**TASK TO CARRY OUT**
Set the data down again, exactly as it reads, but without the pictures.
/---
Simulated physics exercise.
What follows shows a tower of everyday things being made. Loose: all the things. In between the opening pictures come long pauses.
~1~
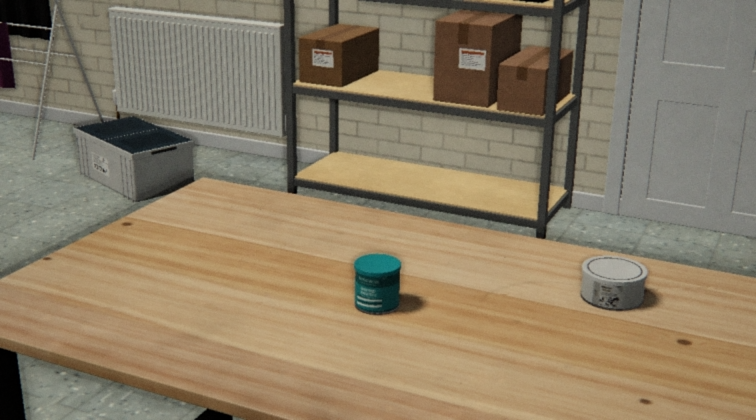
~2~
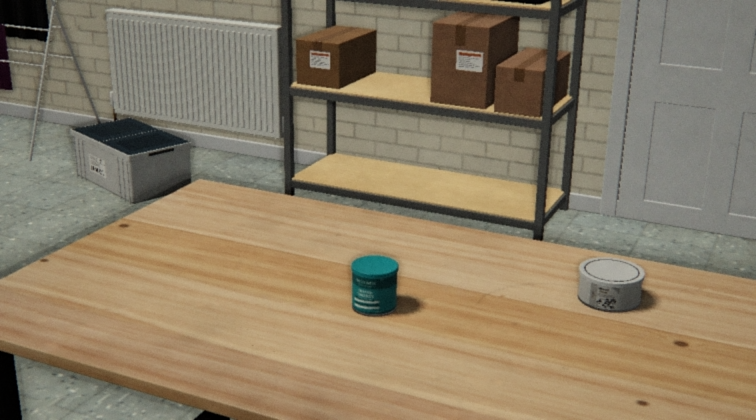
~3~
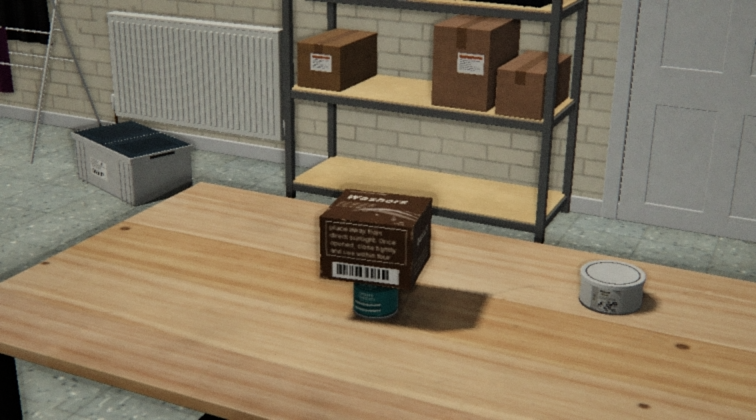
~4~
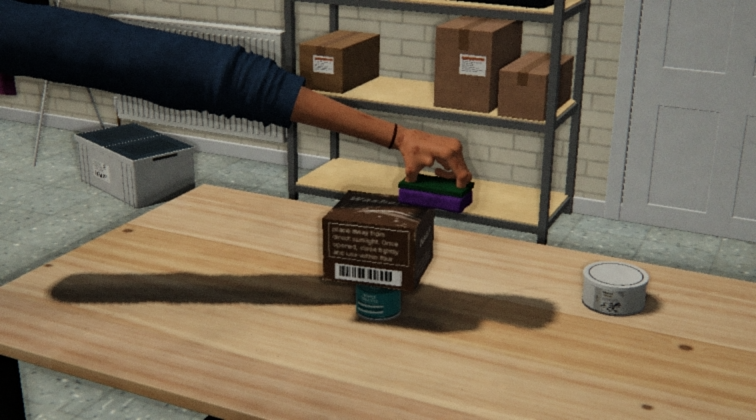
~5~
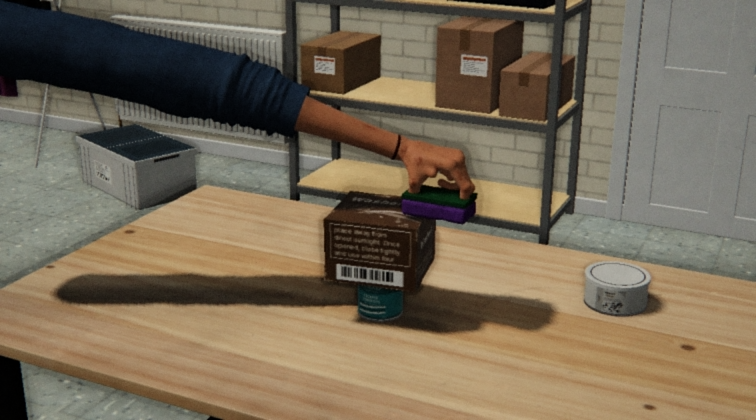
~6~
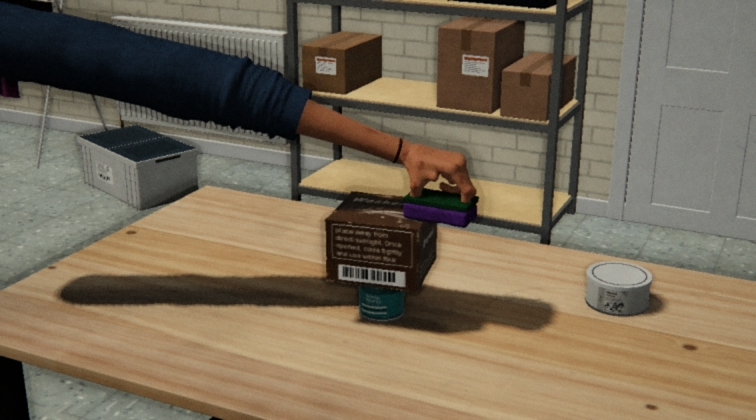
On a wooden table in a storage room, a brown box appeared on top of a turquoise pot near a white tub, then a hand lowered a purple sponge onto the box's right side.
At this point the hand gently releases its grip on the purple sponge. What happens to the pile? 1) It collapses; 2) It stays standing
1.
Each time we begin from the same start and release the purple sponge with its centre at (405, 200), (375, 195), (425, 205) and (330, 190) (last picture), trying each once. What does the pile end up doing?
The pile does not fall on try one, does not fall on try two, does not fall on try three and goes down on try four.
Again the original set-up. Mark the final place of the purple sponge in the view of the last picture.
Close to pixel (493, 311).
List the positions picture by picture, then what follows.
\---
**RESULT BELOW**
Simulated physics exercise.
What follows shows a tower of everyday things being made. Loose: all the things. In between the opening pictures come long pauses.
~1~
~2~
~3~
~4~
~5~
~6~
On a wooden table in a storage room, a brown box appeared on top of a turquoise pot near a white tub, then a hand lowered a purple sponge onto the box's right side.
At this point the hand gently releases its grip on the purple sponge. What happens to the pile? 1) It collapses; 2) It stays standing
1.
Each time we begin from the same start and release the purple sponge with its centre at (405, 200), (375, 195), (425, 205) and (330, 190) (last picture), trying each once. What does the pile end up doing?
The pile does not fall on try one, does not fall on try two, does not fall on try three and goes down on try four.
Again the original set-up. Mark the final place of the purple sponge in the view of the last picture.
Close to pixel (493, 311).
List the positions picture by picture, then what follows.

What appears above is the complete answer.